<<<<

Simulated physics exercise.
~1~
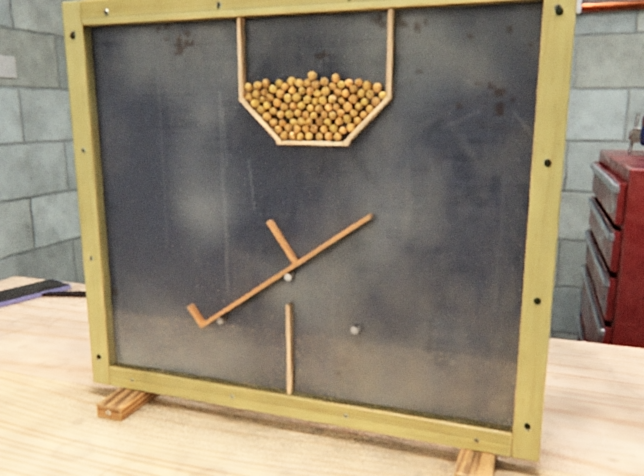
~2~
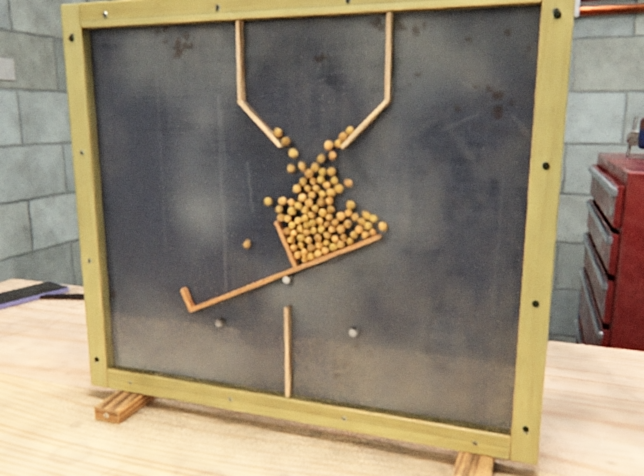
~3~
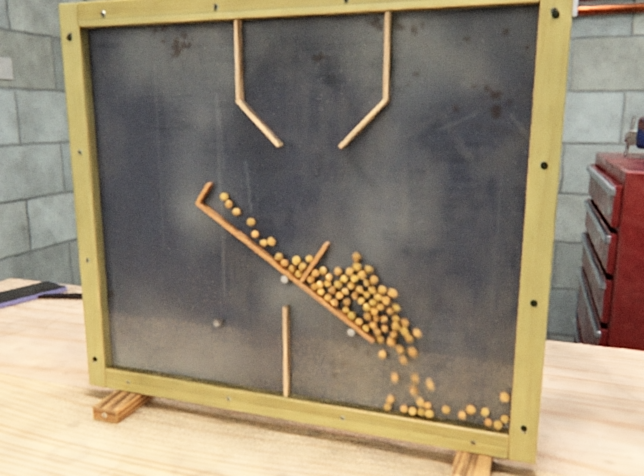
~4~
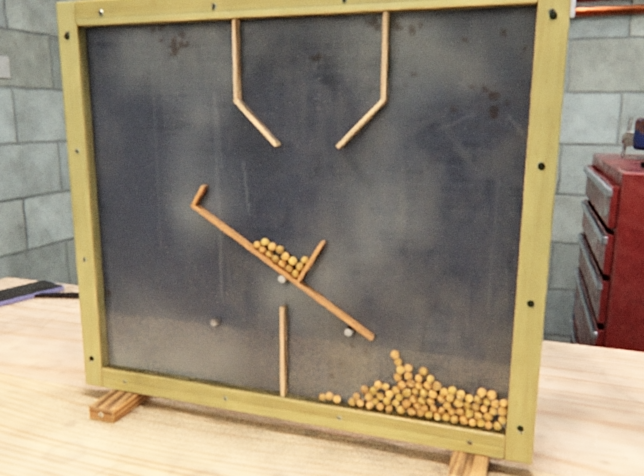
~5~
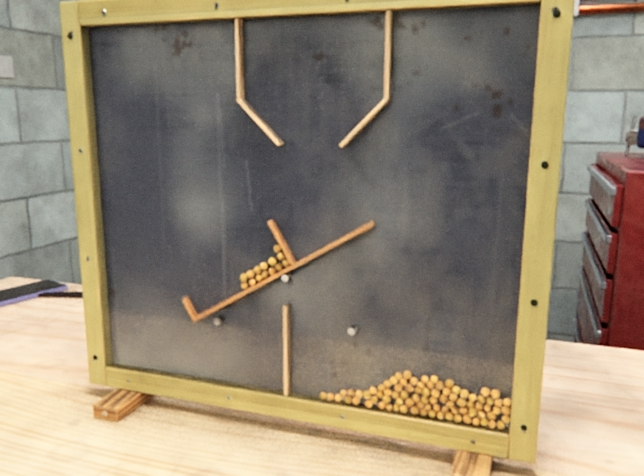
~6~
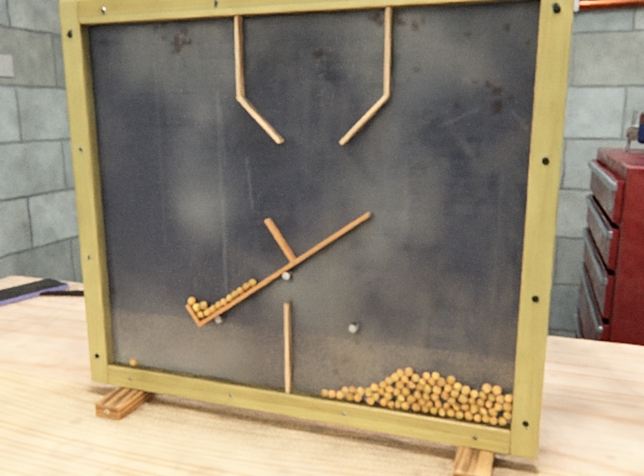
Chickpeas drop onto an orange tray that tips right, spills most, then rocks back left.
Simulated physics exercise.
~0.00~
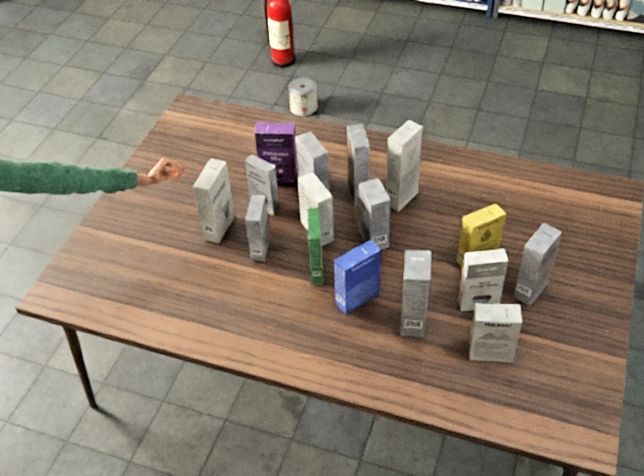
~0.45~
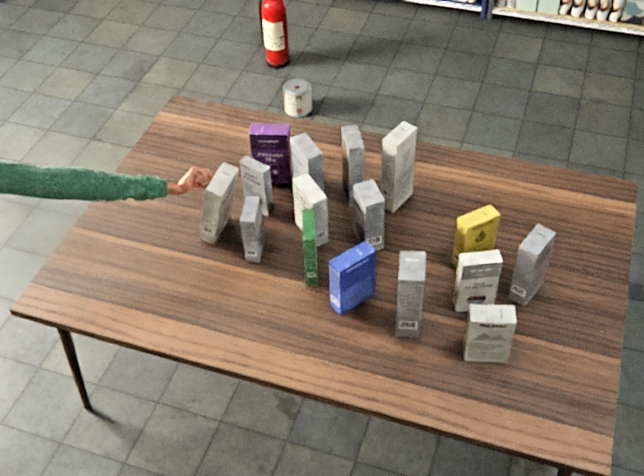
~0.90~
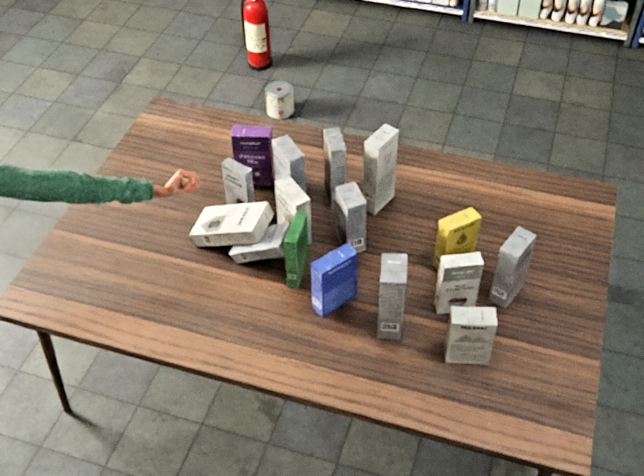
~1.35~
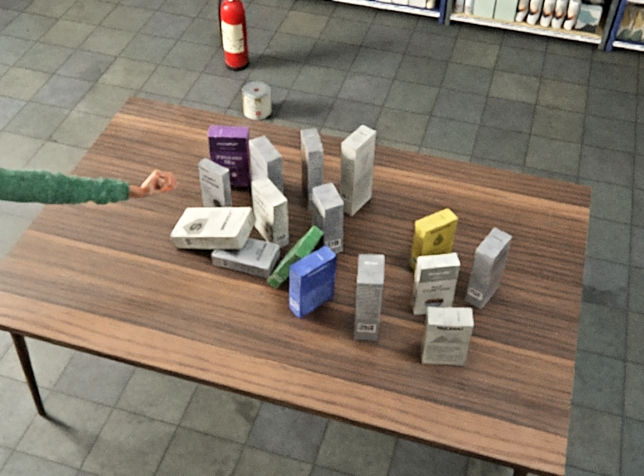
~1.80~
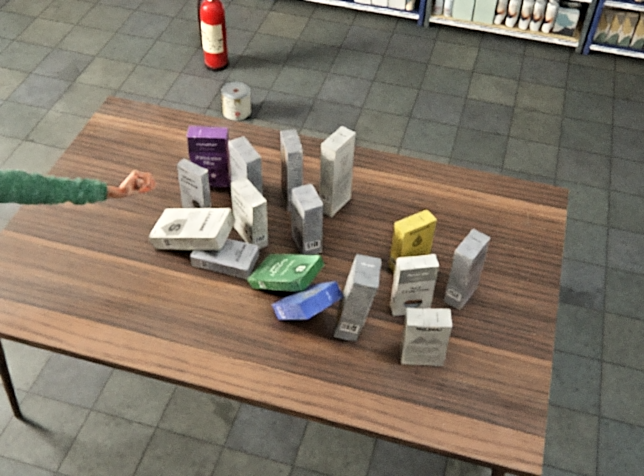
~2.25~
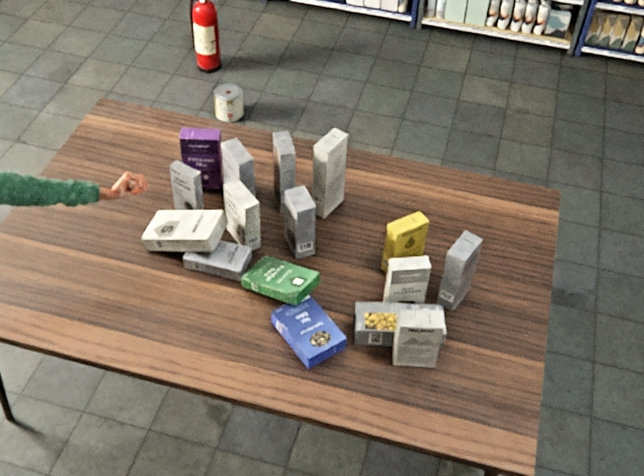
On a wooden table crowded with upright boxes, a green-sleeved hand tipped a whitish one over, and it knocked down a gray box, then the green, the blue and another gray one in turn, while the purple and yellow boxes stayed standing.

>>>>

### WRITTEN EXERCISE
Transcribe the full listing above exactly as it stands, minus the pictures.

### SOLUTION FOR THIS TASK
Simulated physics exercise.
~1~
~2~
~3~
~4~
~5~
~6~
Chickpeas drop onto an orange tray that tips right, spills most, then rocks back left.
Simulated physics exercise.
~0.00~
~0.45~
~0.90~
~1.35~
~1.80~
~2.25~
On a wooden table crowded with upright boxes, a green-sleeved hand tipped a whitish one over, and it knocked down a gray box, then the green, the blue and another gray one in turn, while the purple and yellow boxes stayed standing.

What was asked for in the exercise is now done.